* WHAT THE TASK ASKS
Find the line containing "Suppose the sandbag" in the material below; copy that line and all following lines exactly.

* DATA PROVIDED
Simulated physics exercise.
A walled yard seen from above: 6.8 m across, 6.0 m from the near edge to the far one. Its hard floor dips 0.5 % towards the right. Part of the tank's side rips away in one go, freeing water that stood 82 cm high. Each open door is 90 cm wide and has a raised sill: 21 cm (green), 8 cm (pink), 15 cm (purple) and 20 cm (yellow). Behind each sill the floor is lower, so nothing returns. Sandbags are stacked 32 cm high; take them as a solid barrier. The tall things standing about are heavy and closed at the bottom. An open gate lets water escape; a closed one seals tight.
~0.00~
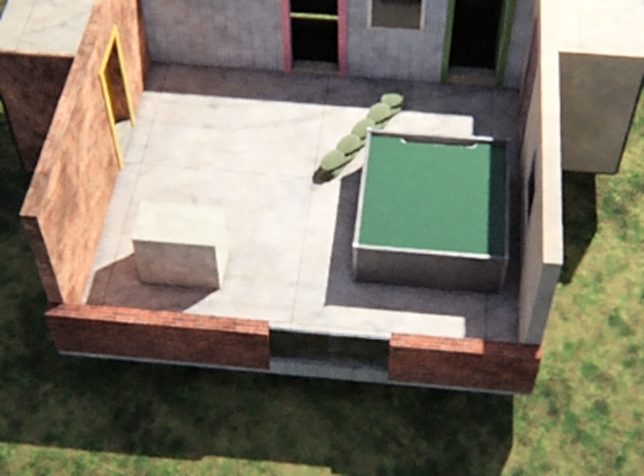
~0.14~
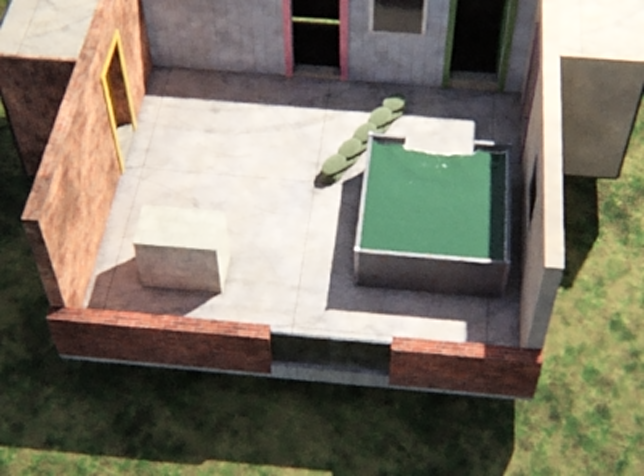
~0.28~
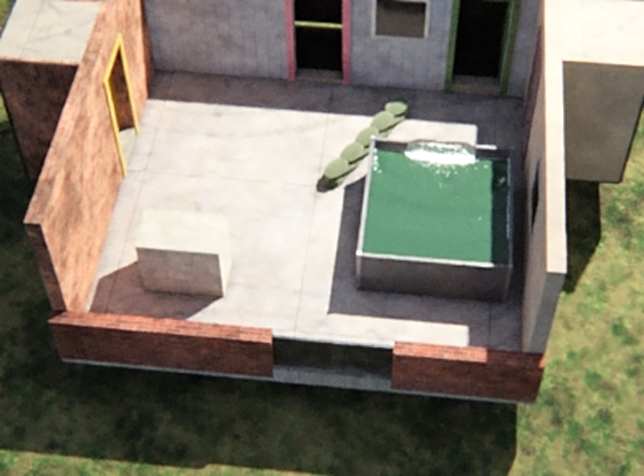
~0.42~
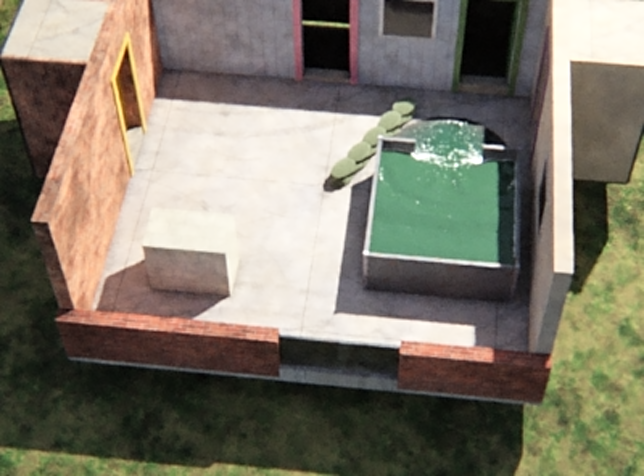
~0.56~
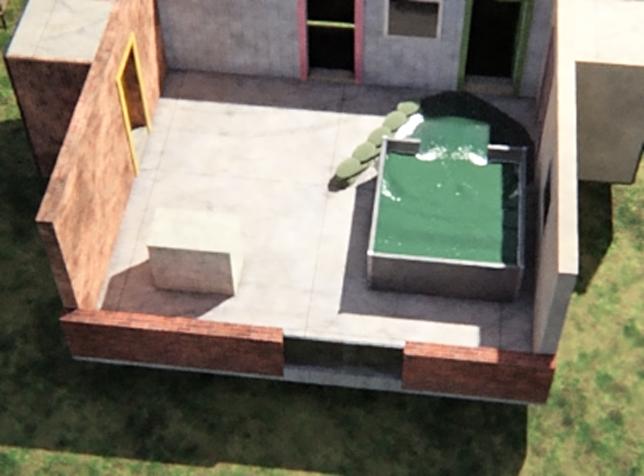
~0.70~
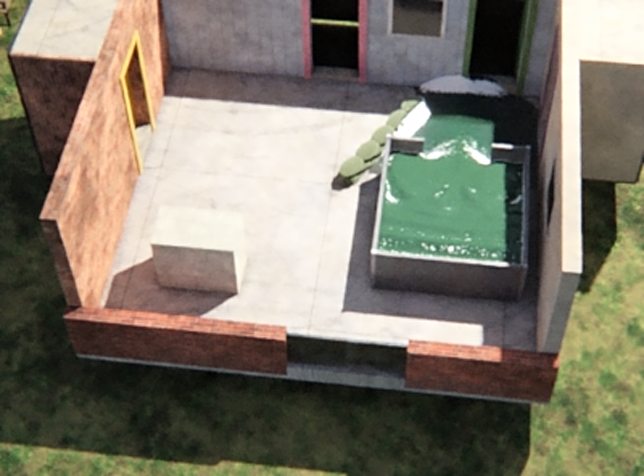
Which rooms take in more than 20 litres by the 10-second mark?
The water let in: At the green door it exceeds the limit; at the pink door it keeps below the limit; at the purple door it exceeds the limit; at the yellow door it does not reach the limit.
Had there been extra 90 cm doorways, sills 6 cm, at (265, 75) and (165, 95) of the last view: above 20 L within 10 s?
In turn: Not over, above.
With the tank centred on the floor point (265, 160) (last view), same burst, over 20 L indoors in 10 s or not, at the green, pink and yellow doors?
Then: Green below, pink above, yellow below.
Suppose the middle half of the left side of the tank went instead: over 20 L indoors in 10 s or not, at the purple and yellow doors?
Against that limit: Purple under, yellow over.
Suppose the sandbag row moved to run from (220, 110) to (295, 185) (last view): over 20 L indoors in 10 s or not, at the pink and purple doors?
Against that limit: Pink over, purple over.
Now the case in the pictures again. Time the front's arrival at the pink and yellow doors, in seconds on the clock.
Arrival: Pink 1.2 s, yellow 3.2 s.
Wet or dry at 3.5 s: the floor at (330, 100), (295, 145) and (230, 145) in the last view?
In that order: Wet, under water, under water.
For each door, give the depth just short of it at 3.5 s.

* ANSWER TO THE EXERCISE
Suppose the sandbag row moved to run from (220, 110) to (295, 185) (last view): over 20 L indoors in 10 s or not, at the pink and purple doors?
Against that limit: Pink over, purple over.
Now the case in the pictures again. Time the front's arrival at the pink and yellow doors, in seconds on the clock.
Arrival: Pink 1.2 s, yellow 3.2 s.
Wet or dry at 3.5 s: the floor at (330, 100), (295, 145) and (230, 145) in the last view?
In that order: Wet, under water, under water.
For each door, give the depth just short of it at 3.5 s.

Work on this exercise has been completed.